The material below should be written out in full and exactly; pictures stay out of the copy.

>>>

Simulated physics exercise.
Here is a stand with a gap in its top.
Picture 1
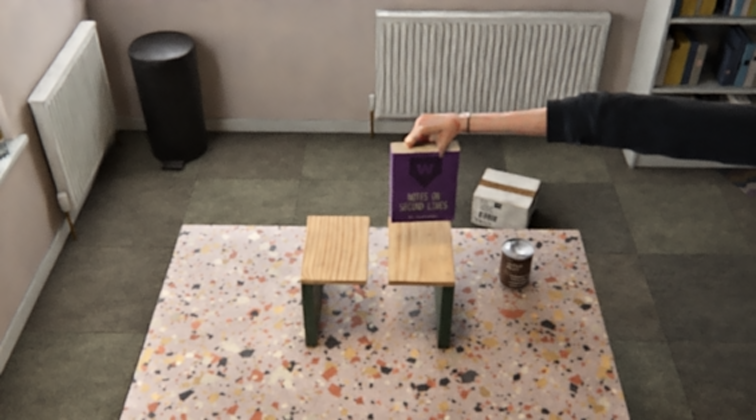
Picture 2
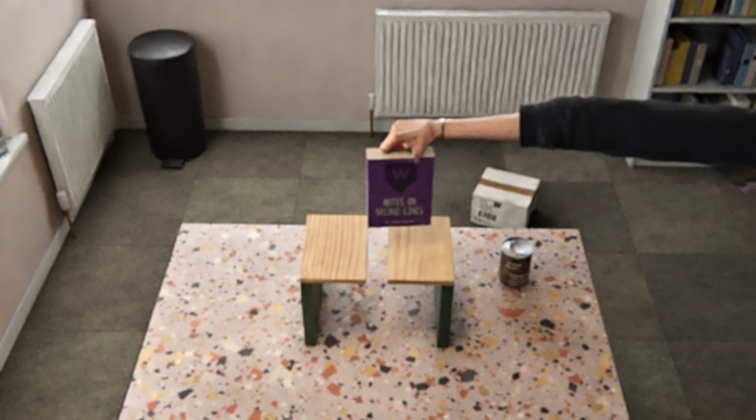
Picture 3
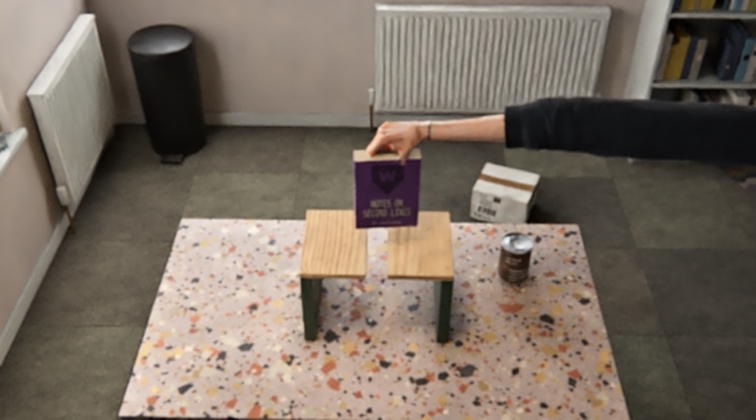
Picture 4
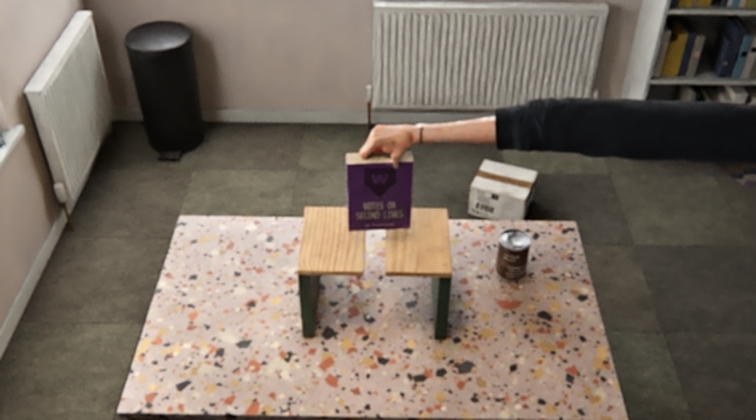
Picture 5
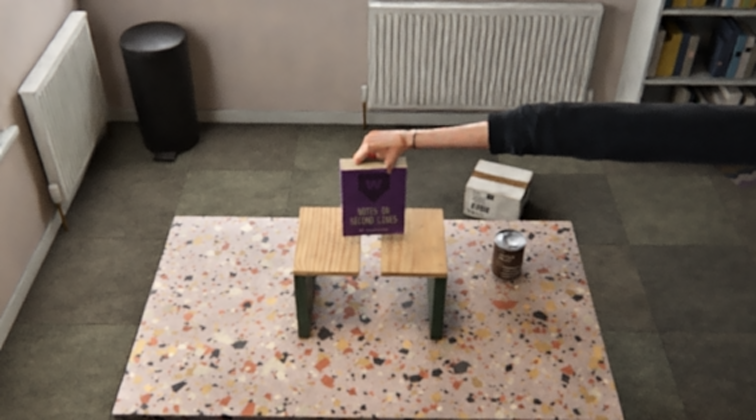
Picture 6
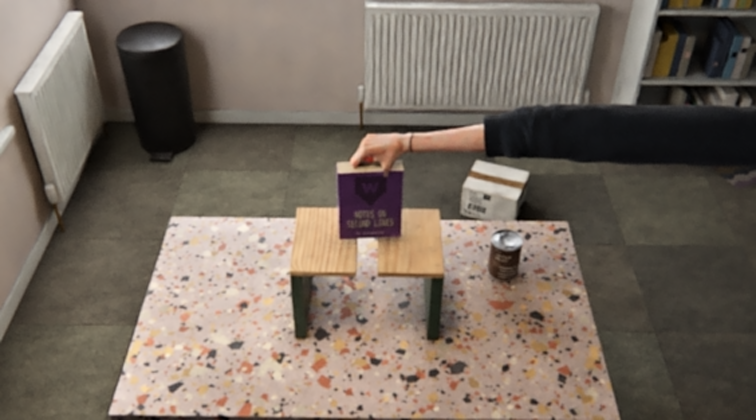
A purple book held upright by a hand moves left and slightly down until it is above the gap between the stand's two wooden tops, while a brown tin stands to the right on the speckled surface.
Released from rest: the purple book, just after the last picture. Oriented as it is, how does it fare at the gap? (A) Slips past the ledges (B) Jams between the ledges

<<<

[Answer]
Simulated physics exercise.
Here is a stand with a gap in its top.
Picture 1
Picture 2
Picture 3
Picture 4
Picture 5
Picture 6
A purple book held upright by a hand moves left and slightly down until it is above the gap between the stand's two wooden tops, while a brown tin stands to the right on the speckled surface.
Released from rest: the purple book, just after the last picture. Oriented as it is, how does it fare at the gap? (A) Slips past the ledges (B) Jams between the ledges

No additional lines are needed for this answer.